- _SET TASK_:
Output the data word for word, dropping every image.

[start]

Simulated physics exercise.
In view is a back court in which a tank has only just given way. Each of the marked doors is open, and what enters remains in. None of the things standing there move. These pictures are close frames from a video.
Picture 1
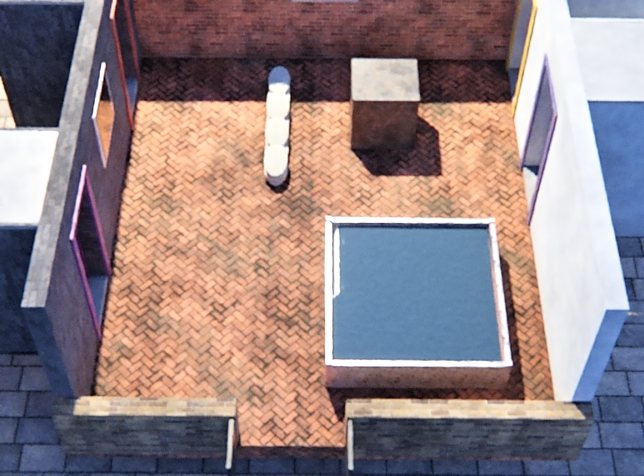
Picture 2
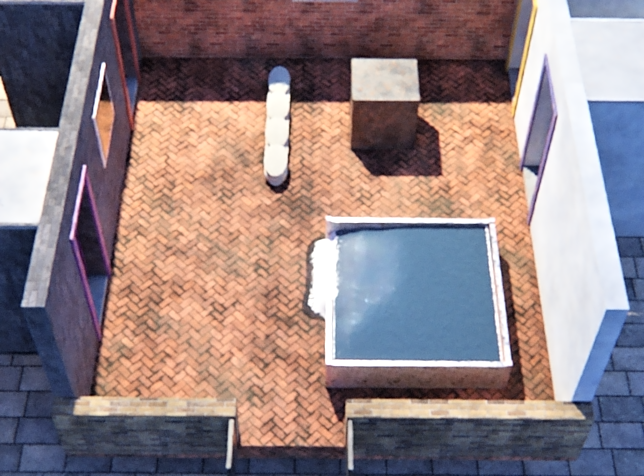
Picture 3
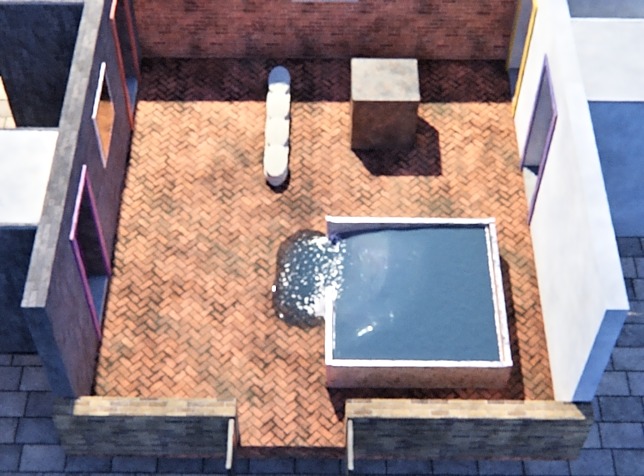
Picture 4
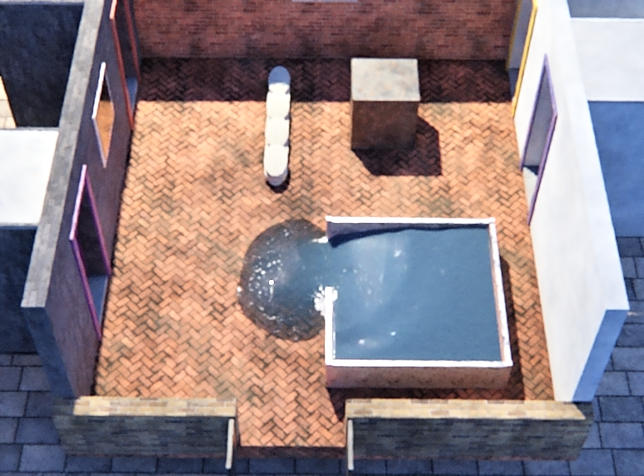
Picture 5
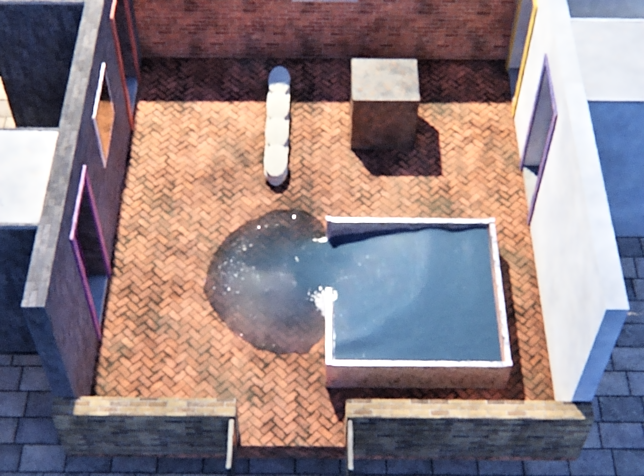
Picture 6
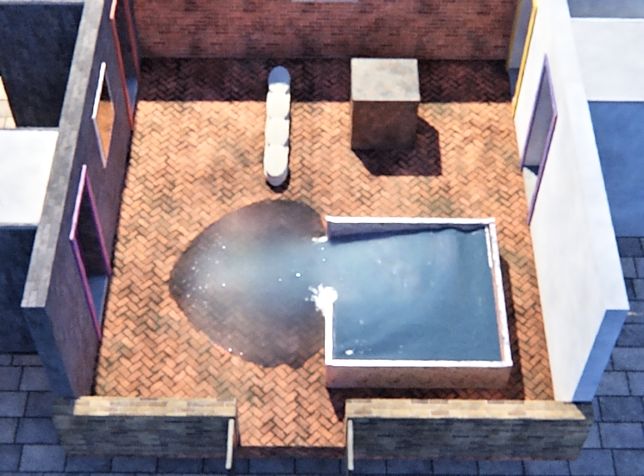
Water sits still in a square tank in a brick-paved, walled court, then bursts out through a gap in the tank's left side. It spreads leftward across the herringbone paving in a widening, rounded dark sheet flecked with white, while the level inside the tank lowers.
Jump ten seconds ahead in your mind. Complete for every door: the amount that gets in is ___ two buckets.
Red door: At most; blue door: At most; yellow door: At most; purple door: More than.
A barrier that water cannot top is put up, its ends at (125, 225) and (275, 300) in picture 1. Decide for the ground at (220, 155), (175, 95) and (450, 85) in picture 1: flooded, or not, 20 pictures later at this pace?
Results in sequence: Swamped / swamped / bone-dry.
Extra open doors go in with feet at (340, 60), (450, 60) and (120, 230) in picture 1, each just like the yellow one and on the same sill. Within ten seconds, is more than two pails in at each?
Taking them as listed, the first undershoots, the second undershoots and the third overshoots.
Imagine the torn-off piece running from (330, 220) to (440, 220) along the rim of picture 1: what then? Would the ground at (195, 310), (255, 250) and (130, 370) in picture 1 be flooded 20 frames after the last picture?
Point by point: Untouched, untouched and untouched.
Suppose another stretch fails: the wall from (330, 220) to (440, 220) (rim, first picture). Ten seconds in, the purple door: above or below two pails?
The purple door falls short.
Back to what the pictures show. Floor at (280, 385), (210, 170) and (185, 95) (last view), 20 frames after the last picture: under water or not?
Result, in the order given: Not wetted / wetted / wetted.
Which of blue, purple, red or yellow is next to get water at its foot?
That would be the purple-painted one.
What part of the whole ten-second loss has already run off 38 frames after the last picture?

[end]

- _RESPONSE TO THIS TASK_:
Simulated physics exercise.
In view is a back court in which a tank has only just given way. Each of the marked doors is open, and what enters remains in. None of the things standing there move. These pictures are close frames from a video.
Picture 1
Picture 2
Picture 3
Picture 4
Picture 5
Picture 6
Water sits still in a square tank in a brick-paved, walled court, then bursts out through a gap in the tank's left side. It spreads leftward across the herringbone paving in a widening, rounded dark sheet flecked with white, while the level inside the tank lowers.
Jump ten seconds ahead in your mind. Complete for every door: the amount that gets in is ___ two buckets.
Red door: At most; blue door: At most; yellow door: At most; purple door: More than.
A barrier that water cannot top is put up, its ends at (125, 225) and (275, 300) in picture 1. Decide for the ground at (220, 155), (175, 95) and (450, 85) in picture 1: flooded, or not, 20 pictures later at this pace?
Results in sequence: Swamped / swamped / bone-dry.
Extra open doors go in with feet at (340, 60), (450, 60) and (120, 230) in picture 1, each just like the yellow one and on the same sill. Within ten seconds, is more than two pails in at each?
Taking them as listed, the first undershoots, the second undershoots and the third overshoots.
Imagine the torn-off piece running from (330, 220) to (440, 220) along the rim of picture 1: what then? Would the ground at (195, 310), (255, 250) and (130, 370) in picture 1 be flooded 20 frames after the last picture?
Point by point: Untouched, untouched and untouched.
Suppose another stretch fails: the wall from (330, 220) to (440, 220) (rim, first picture). Ten seconds in, the purple door: above or below two pails?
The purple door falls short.
Back to what the pictures show. Floor at (280, 385), (210, 170) and (185, 95) (last view), 20 frames after the last picture: under water or not?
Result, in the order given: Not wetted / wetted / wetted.
Which of blue, purple, red or yellow is next to get water at its foot?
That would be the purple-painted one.
What part of the whole ten-second loss has already run off 38 frames after the last picture?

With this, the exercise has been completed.